* [Dataset content]
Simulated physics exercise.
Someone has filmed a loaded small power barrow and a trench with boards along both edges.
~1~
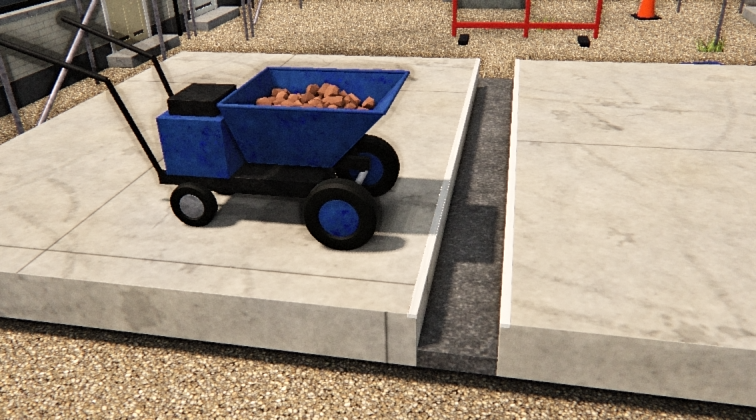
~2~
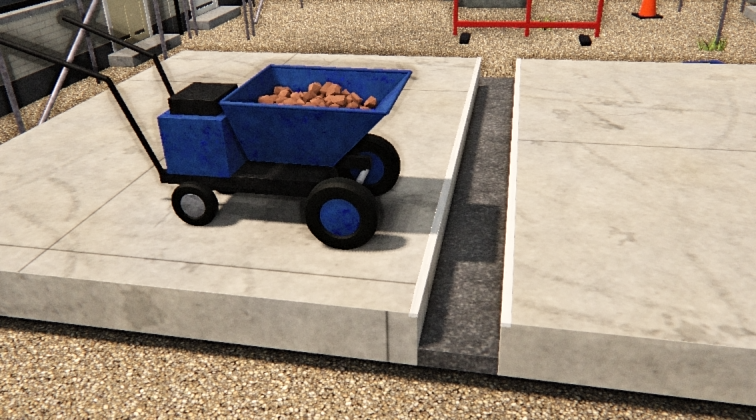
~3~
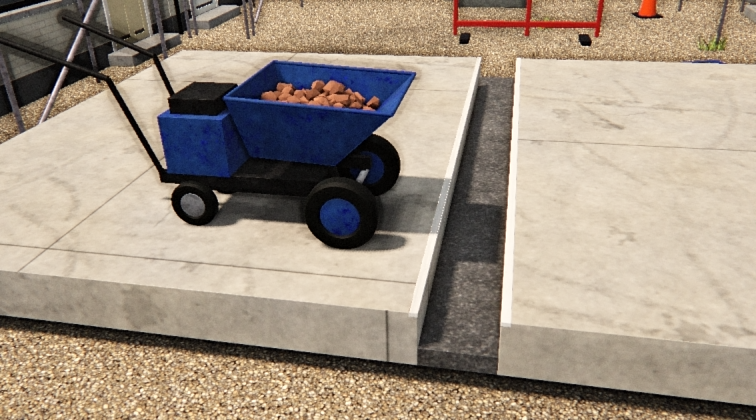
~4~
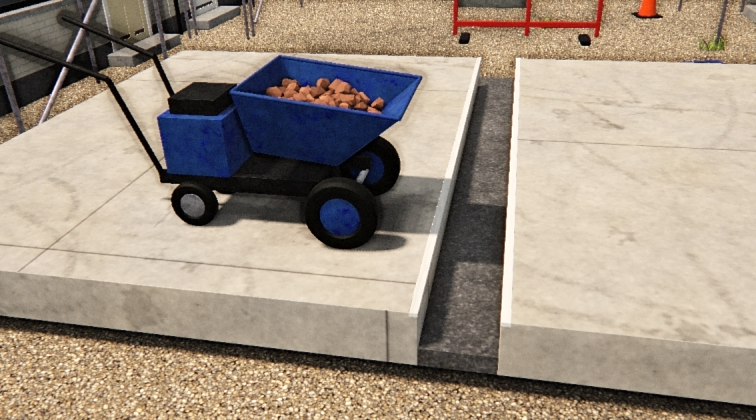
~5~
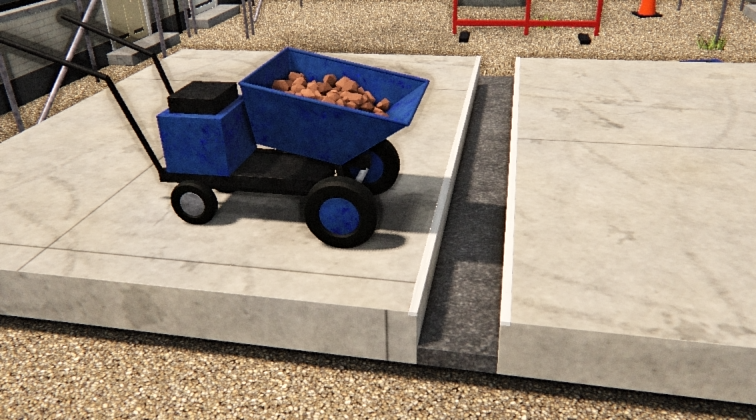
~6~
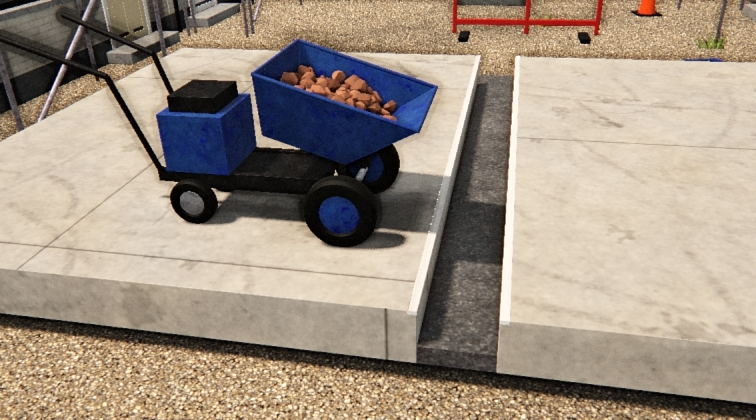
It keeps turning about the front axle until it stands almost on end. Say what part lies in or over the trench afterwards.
Between the edges lies over half of the load.
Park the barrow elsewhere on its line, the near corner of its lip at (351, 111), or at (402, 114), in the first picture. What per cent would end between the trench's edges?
Near 90 % and 50 %.
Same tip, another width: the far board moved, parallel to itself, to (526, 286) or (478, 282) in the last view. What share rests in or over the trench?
Roughly 90 per cent, and 30 per cent.
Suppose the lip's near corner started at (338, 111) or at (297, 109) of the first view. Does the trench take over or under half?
In turn: More than half; not half.
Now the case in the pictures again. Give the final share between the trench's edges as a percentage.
About 85 per cent.
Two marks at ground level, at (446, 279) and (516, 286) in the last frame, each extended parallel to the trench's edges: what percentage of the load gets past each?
About 80 and 10 per cent.
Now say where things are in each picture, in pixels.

* [Objective] Keep the pictures out of the copy and write out the data exactly as it stands.

* [Written solution]
Simulated physics exercise.
Someone has filmed a loaded small power barrow and a trench with boards along both edges.
~1~
~2~
~3~
~4~
~5~
~6~
It keeps turning about the front axle until it stands almost on end. Say what part lies in or over the trench afterwards.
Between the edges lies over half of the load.
Park the barrow elsewhere on its line, the near corner of its lip at (351, 111), or at (402, 114), in the first picture. What per cent would end between the trench's edges?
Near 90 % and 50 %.
Same tip, another width: the far board moved, parallel to itself, to (526, 286) or (478, 282) in the last view. What share rests in or over the trench?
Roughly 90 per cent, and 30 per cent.
Suppose the lip's near corner started at (338, 111) or at (297, 109) of the first view. Does the trench take over or under half?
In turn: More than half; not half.
Now the case in the pictures again. Give the final share between the trench's edges as a percentage.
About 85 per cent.
Two marks at ground level, at (446, 279) and (516, 286) in the last frame, each extended parallel to the trench's edges: what percentage of the load gets past each?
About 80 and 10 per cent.
Now say where things are in each picture, in pixels.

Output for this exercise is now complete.